# Information shown
• • • •

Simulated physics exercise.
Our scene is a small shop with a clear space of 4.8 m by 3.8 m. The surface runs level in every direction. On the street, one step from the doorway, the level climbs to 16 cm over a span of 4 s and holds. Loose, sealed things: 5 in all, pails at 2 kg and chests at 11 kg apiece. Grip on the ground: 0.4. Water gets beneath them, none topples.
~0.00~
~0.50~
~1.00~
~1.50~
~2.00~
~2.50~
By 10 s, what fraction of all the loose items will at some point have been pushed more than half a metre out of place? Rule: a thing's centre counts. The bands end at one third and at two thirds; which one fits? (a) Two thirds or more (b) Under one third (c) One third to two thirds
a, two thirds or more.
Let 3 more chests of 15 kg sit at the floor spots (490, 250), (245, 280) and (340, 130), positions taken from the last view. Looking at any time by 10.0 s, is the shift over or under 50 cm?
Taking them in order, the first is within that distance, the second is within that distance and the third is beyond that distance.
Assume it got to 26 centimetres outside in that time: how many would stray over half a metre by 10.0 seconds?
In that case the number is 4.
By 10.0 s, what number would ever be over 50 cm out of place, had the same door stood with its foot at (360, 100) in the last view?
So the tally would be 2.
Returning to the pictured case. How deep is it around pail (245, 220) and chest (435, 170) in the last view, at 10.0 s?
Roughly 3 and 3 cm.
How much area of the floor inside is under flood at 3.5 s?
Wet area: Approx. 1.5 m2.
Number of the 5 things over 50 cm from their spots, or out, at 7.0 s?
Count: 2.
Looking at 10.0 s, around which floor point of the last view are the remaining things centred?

• • • •

# Exercise instructions
Quote each line of the data above exactly as written.

# Exercise response
Simulated physics exercise.
Our scene is a small shop with a clear space of 4.8 m by 3.8 m. The surface runs level in every direction. On the street, one step from the doorway, the level climbs to 16 cm over a span of 4 s and holds. Loose, sealed things: 5 in all, pails at 2 kg and chests at 11 kg apiece. Grip on the ground: 0.4. Water gets beneath them, none topples.
~0.00~
~0.50~
~1.00~
~1.50~
~2.00~
~2.50~
By 10 s, what fraction of all the loose items will at some point have been pushed more than half a metre out of place? Rule: a thing's centre counts. The bands end at one third and at two thirds; which one fits? (a) Two thirds or more (b) Under one third (c) One third to two thirds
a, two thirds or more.
Let 3 more chests of 15 kg sit at the floor spots (490, 250), (245, 280) and (340, 130), positions taken from the last view. Looking at any time by 10.0 s, is the shift over or under 50 cm?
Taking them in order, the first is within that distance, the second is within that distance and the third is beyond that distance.
Assume it got to 26 centimetres outside in that time: how many would stray over half a metre by 10.0 seconds?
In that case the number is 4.
By 10.0 s, what number would ever be over 50 cm out of place, had the same door stood with its foot at (360, 100) in the last view?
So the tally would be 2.
Returning to the pictured case. How deep is it around pail (245, 220) and chest (435, 170) in the last view, at 10.0 s?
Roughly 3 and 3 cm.
How much area of the floor inside is under flood at 3.5 s?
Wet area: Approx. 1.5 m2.
Number of the 5 things over 50 cm from their spots, or out, at 7.0 s?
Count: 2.
Looking at 10.0 s, around which floor point of the last view are the remaining things centred?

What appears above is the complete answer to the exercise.